Extract, word for word, every line from the one containing "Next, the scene" through the one containing "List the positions", with both end lines kept.

• Record excerpts:

------------

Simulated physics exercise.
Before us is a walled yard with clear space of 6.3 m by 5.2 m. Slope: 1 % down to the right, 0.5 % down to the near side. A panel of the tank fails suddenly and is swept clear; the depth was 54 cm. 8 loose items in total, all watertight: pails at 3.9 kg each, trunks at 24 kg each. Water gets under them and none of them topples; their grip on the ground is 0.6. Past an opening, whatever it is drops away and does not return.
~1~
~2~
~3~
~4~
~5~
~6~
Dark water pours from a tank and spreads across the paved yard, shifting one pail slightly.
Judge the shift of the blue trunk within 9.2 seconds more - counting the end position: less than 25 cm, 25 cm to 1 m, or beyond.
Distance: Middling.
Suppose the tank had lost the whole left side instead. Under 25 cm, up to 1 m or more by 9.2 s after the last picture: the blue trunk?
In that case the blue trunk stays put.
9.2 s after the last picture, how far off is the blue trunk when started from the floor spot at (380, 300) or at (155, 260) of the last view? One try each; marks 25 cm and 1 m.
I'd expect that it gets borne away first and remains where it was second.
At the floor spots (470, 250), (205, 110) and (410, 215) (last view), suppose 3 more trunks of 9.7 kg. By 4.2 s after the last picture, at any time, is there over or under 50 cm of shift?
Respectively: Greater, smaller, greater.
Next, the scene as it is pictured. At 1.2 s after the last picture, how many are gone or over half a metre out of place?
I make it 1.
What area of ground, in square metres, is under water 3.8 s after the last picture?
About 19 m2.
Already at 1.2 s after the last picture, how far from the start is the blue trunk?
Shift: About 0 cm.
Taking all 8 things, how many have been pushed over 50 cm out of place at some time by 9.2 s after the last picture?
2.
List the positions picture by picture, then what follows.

------------

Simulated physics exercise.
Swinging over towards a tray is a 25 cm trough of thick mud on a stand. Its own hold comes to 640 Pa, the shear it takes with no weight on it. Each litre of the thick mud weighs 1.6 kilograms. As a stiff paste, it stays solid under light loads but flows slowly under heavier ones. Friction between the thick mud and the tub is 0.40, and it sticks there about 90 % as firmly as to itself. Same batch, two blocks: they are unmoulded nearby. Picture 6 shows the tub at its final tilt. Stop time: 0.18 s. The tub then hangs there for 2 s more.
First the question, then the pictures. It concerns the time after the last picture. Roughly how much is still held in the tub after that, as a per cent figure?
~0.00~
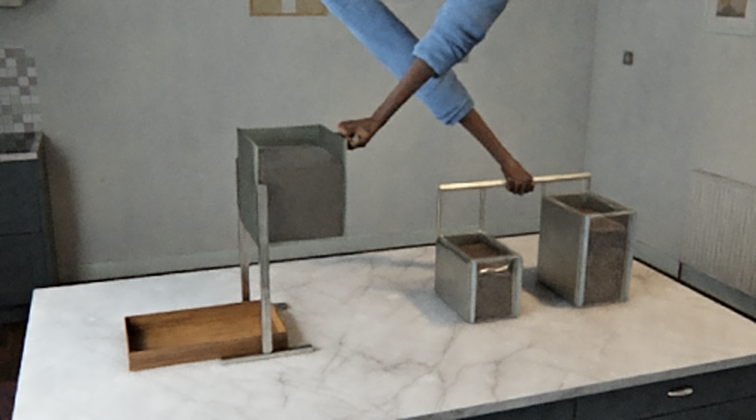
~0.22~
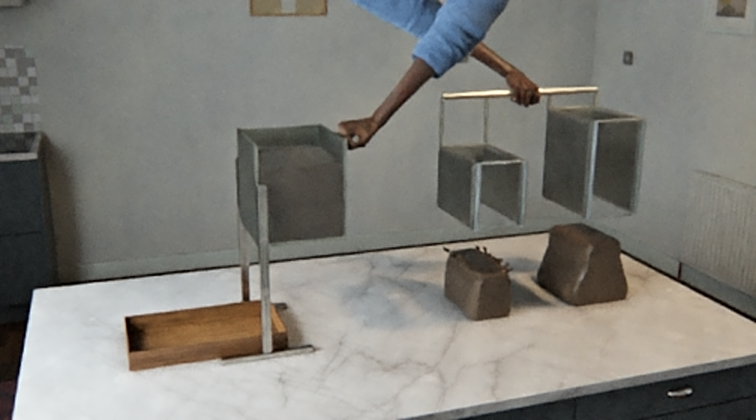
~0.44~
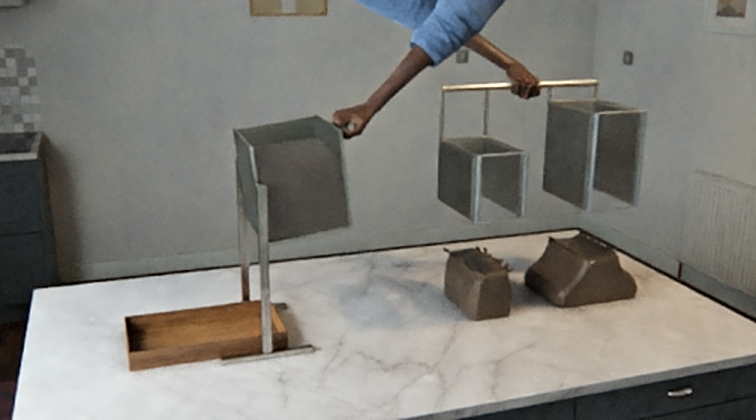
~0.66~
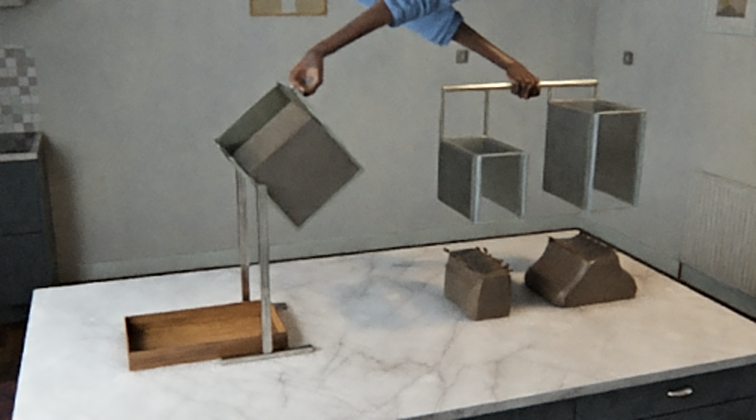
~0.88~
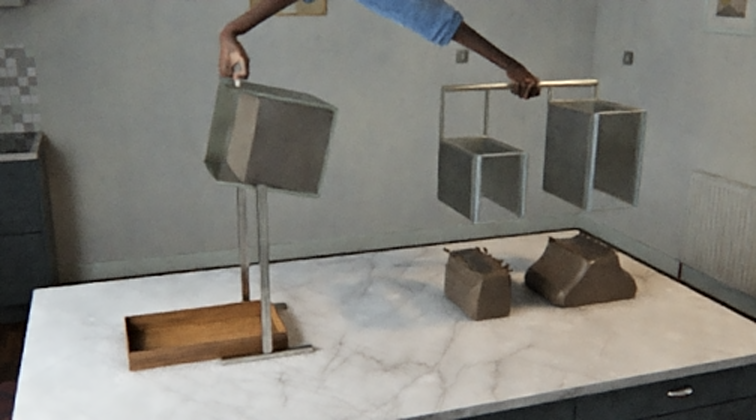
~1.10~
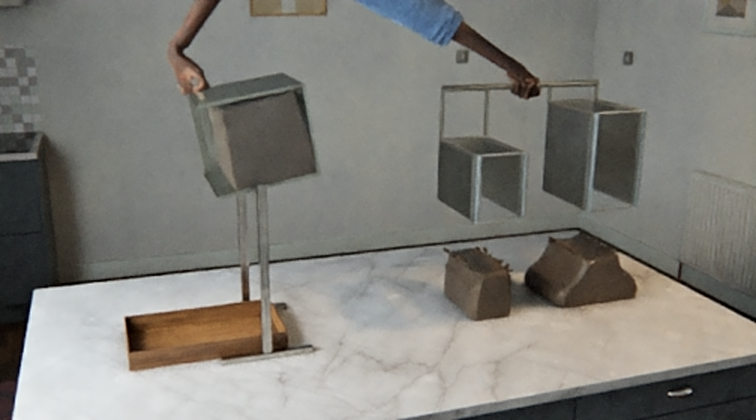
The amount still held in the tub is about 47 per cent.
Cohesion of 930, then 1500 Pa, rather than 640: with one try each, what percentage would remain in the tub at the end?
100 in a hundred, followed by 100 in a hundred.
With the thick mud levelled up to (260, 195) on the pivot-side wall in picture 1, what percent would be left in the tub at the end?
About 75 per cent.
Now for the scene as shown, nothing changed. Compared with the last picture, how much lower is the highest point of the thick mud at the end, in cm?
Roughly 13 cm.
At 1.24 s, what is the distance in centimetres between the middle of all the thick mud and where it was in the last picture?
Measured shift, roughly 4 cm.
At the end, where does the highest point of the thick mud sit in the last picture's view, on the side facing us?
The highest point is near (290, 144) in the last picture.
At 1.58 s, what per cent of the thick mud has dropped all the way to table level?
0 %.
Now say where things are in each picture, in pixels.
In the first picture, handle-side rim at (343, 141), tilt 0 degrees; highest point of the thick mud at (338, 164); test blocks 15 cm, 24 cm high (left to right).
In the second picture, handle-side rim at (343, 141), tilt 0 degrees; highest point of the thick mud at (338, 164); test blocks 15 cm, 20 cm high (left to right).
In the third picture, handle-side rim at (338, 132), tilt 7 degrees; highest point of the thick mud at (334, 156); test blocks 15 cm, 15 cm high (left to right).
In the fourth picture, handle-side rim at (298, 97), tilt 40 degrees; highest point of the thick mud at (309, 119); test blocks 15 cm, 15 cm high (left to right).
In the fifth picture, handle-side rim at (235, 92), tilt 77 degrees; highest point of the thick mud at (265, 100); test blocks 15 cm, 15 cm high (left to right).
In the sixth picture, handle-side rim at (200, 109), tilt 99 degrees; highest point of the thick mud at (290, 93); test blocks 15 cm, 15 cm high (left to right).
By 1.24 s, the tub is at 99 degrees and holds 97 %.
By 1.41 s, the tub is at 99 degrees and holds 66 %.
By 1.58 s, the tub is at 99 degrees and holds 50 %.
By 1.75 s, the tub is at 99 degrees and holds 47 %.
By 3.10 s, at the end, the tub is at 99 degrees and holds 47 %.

------------

• Output of the task:
Next, the scene as it is pictured. At 1.2 s after the last picture, how many are gone or over half a metre out of place?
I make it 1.
What area of ground, in square metres, is under water 3.8 s after the last picture?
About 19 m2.
Already at 1.2 s after the last picture, how far from the start is the blue trunk?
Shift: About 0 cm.
Taking all 8 things, how many have been pushed over 50 cm out of place at some time by 9.2 s after the last picture?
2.
List the positions picture by picture, then what follows.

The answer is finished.